[Materials provided start]
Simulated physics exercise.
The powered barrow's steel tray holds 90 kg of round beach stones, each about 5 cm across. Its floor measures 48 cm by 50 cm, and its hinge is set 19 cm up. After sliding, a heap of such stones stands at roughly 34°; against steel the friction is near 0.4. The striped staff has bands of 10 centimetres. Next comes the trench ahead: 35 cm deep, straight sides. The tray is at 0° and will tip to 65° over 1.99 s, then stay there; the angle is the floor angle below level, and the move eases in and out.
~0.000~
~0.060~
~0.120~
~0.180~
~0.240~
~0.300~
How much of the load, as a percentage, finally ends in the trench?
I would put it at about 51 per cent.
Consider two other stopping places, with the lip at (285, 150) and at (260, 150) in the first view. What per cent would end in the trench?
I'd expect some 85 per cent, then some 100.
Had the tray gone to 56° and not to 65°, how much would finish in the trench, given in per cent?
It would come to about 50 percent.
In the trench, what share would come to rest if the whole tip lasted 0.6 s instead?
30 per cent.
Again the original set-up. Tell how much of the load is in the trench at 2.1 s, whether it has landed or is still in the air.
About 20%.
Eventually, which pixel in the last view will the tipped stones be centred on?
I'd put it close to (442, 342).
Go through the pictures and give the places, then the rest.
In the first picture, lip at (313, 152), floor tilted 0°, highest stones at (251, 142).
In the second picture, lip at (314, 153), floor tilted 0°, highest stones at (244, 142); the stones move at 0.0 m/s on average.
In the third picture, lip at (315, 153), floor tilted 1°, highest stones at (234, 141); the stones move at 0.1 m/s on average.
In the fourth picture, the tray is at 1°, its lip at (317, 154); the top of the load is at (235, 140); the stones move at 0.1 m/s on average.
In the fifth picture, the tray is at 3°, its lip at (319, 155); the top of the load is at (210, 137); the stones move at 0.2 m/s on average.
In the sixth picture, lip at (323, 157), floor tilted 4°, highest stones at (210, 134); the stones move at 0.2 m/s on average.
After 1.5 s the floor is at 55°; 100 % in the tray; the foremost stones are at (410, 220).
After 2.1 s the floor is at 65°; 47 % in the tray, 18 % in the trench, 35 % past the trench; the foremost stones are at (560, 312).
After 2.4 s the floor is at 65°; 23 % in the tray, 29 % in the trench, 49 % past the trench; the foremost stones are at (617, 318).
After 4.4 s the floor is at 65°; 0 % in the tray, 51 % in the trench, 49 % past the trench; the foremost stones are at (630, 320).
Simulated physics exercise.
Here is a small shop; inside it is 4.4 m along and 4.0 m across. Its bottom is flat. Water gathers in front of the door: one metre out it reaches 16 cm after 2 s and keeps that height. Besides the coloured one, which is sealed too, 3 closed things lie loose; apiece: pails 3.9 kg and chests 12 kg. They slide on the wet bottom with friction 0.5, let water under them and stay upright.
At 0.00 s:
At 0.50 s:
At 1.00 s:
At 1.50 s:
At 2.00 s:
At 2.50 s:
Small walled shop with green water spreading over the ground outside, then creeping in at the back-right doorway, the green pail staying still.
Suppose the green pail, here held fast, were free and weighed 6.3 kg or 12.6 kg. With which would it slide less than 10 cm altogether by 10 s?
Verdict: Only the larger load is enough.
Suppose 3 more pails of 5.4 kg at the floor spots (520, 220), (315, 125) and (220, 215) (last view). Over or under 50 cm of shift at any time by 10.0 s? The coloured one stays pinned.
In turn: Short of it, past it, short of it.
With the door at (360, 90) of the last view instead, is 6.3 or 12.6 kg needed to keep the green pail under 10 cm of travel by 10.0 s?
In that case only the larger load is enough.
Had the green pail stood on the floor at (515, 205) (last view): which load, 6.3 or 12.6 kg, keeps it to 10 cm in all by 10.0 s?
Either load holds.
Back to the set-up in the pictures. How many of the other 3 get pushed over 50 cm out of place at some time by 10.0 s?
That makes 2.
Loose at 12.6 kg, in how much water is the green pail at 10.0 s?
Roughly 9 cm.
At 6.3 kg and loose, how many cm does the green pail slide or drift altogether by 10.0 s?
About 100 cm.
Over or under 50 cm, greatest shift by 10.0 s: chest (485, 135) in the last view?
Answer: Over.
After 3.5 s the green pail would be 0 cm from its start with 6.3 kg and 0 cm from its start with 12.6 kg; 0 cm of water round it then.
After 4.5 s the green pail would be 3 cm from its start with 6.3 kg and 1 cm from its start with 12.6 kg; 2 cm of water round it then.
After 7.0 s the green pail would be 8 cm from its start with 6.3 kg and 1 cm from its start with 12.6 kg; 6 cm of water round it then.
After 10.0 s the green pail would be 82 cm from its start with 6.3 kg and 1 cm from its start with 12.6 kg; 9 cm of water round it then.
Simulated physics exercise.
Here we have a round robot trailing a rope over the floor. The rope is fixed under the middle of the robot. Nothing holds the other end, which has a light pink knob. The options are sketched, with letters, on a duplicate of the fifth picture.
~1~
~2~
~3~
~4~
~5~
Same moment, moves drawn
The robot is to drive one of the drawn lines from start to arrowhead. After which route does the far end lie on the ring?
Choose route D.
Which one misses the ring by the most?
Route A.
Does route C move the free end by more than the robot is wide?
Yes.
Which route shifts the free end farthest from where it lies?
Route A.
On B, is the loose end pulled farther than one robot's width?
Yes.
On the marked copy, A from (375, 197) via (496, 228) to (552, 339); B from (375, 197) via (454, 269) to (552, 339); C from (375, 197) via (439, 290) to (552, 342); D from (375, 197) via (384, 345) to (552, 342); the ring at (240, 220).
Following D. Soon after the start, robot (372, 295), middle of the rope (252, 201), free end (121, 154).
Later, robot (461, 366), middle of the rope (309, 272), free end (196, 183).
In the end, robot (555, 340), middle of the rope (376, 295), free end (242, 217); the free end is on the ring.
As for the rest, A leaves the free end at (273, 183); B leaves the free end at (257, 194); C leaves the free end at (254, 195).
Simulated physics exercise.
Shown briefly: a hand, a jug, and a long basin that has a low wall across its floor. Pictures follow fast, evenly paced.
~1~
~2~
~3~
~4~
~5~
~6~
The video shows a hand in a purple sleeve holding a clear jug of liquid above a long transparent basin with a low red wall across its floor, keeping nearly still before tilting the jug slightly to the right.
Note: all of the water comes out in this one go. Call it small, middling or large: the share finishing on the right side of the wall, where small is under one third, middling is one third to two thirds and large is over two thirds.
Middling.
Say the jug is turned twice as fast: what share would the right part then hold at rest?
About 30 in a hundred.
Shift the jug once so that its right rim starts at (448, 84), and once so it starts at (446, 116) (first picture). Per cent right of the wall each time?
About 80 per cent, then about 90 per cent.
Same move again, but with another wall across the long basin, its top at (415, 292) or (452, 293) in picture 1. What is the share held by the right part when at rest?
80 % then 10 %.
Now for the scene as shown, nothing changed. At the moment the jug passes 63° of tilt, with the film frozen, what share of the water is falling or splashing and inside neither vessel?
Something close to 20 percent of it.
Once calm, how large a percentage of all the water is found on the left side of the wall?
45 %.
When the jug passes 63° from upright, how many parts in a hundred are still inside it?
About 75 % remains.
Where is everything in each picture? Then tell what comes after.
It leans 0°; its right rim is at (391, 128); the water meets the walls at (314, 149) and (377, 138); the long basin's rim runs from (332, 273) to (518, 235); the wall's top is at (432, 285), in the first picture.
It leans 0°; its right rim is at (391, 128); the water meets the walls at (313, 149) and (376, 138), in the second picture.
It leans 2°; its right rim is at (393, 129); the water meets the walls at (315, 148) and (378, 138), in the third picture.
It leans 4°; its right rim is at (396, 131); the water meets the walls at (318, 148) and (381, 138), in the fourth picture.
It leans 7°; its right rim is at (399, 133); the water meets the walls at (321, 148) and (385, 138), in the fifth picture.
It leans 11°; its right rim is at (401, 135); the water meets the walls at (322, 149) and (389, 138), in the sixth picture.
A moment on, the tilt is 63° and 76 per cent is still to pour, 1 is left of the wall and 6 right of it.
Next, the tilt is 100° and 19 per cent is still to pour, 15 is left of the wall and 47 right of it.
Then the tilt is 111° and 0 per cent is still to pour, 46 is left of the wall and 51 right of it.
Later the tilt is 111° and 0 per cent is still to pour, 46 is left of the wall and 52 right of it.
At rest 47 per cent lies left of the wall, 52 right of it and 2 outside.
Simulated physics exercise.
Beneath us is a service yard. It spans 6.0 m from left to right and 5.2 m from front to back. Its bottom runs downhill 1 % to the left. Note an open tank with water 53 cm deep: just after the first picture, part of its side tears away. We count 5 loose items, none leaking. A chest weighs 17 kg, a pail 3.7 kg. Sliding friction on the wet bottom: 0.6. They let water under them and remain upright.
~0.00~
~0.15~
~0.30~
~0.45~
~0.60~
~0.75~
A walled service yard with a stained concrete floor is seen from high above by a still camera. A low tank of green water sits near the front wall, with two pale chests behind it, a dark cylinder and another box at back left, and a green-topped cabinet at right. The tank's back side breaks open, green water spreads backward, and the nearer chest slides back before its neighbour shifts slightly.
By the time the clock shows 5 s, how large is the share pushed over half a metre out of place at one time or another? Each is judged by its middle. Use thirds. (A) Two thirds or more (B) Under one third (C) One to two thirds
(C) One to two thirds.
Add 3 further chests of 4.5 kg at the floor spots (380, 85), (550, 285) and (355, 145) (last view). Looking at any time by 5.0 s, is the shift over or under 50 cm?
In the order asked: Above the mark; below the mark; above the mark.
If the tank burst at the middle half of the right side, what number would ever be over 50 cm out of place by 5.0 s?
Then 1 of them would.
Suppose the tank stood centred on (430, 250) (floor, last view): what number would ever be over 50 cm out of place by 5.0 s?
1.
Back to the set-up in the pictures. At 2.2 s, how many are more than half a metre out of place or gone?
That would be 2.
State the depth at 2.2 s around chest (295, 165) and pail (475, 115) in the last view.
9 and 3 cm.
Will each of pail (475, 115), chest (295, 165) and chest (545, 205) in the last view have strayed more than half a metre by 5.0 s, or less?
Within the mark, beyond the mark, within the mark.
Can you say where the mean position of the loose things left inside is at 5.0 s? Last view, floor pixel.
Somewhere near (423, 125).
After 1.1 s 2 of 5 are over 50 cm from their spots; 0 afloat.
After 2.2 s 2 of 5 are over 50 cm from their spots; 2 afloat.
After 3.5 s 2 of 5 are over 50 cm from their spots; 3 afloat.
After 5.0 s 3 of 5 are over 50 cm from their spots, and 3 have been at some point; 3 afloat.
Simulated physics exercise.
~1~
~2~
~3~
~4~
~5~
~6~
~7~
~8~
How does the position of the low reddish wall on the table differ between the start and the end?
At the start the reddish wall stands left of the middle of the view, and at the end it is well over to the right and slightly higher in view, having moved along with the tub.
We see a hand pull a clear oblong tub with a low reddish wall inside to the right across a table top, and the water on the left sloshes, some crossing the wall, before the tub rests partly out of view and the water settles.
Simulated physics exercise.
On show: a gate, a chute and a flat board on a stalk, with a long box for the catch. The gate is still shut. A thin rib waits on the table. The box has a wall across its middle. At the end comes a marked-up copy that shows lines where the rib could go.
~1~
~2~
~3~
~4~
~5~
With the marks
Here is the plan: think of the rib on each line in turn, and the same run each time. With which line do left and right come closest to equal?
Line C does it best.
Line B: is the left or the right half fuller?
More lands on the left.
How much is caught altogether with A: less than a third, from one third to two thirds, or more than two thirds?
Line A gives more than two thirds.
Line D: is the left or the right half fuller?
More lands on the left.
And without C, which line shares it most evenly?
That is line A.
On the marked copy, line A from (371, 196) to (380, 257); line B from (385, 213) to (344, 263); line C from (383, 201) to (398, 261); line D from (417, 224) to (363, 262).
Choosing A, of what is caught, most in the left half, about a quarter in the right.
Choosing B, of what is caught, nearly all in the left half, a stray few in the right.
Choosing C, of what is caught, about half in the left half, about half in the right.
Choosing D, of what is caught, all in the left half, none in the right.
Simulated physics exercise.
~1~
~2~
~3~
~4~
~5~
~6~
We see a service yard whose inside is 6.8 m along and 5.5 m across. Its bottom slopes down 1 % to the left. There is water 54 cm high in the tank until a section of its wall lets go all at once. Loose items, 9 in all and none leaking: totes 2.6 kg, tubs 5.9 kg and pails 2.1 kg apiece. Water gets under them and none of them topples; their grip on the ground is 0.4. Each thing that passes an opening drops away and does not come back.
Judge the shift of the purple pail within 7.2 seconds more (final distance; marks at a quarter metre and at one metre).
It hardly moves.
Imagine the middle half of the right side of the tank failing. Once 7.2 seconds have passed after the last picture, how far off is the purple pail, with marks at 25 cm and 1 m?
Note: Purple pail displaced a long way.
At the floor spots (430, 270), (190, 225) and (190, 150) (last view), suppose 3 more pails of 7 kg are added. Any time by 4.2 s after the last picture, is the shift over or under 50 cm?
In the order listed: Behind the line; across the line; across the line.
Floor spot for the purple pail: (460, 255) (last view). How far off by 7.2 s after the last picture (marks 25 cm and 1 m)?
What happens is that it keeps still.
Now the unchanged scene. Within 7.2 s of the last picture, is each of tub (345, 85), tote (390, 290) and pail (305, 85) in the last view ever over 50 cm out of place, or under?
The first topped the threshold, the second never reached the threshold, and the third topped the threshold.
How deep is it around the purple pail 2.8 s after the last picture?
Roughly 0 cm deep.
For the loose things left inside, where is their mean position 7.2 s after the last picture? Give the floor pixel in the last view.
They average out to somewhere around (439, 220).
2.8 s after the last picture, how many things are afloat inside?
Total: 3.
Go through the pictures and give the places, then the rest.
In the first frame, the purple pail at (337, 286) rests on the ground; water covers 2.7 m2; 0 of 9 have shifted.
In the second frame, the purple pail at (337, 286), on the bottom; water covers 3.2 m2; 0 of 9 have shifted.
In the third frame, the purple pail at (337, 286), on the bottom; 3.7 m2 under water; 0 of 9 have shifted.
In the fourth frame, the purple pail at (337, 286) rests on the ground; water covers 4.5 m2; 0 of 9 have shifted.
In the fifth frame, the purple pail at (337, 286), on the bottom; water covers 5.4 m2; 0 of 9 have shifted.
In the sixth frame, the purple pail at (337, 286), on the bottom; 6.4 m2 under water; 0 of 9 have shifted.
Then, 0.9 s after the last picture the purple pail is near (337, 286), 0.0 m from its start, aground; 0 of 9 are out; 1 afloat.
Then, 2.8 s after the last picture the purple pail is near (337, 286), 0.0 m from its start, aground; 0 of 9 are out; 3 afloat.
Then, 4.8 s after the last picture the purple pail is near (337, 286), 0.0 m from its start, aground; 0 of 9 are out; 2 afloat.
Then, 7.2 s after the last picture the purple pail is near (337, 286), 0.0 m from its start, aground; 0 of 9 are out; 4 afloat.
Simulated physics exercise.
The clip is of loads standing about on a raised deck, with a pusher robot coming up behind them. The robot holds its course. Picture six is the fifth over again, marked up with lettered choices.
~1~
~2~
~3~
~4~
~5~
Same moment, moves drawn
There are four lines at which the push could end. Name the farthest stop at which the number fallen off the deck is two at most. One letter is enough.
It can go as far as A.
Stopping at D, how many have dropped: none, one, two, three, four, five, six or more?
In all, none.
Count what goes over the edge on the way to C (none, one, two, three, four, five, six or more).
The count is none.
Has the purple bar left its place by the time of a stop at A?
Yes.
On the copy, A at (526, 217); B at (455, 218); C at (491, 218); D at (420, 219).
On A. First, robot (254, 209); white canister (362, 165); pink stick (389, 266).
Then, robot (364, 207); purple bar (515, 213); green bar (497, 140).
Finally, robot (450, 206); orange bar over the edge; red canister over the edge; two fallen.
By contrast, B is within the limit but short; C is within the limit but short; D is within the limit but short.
[Materials provided end]
# Prompt
Scan the material above. Copy each line that holds the word "flat".

# Answer for this exercise
Here is a small shop; inside it is 4.4 m along and 4.0 m across. Its bottom is flat. Water gathers in front of the door: one metre out it reaches 16 cm after 2 s and keeps that height. Besides the coloured one, which is sealed too, 3 closed things lie loose; apiece: pails 3.9 kg and chests 12 kg. They slide on the wet bottom with friction 0.5, let water under them and stay upright.
On show: a gate, a chute and a flat board on a stalk, with a long box for the catch. The gate is still shut. A thin rib waits on the table. The box has a wall across its middle. At the end comes a marked-up copy that shows lines where the rib could go.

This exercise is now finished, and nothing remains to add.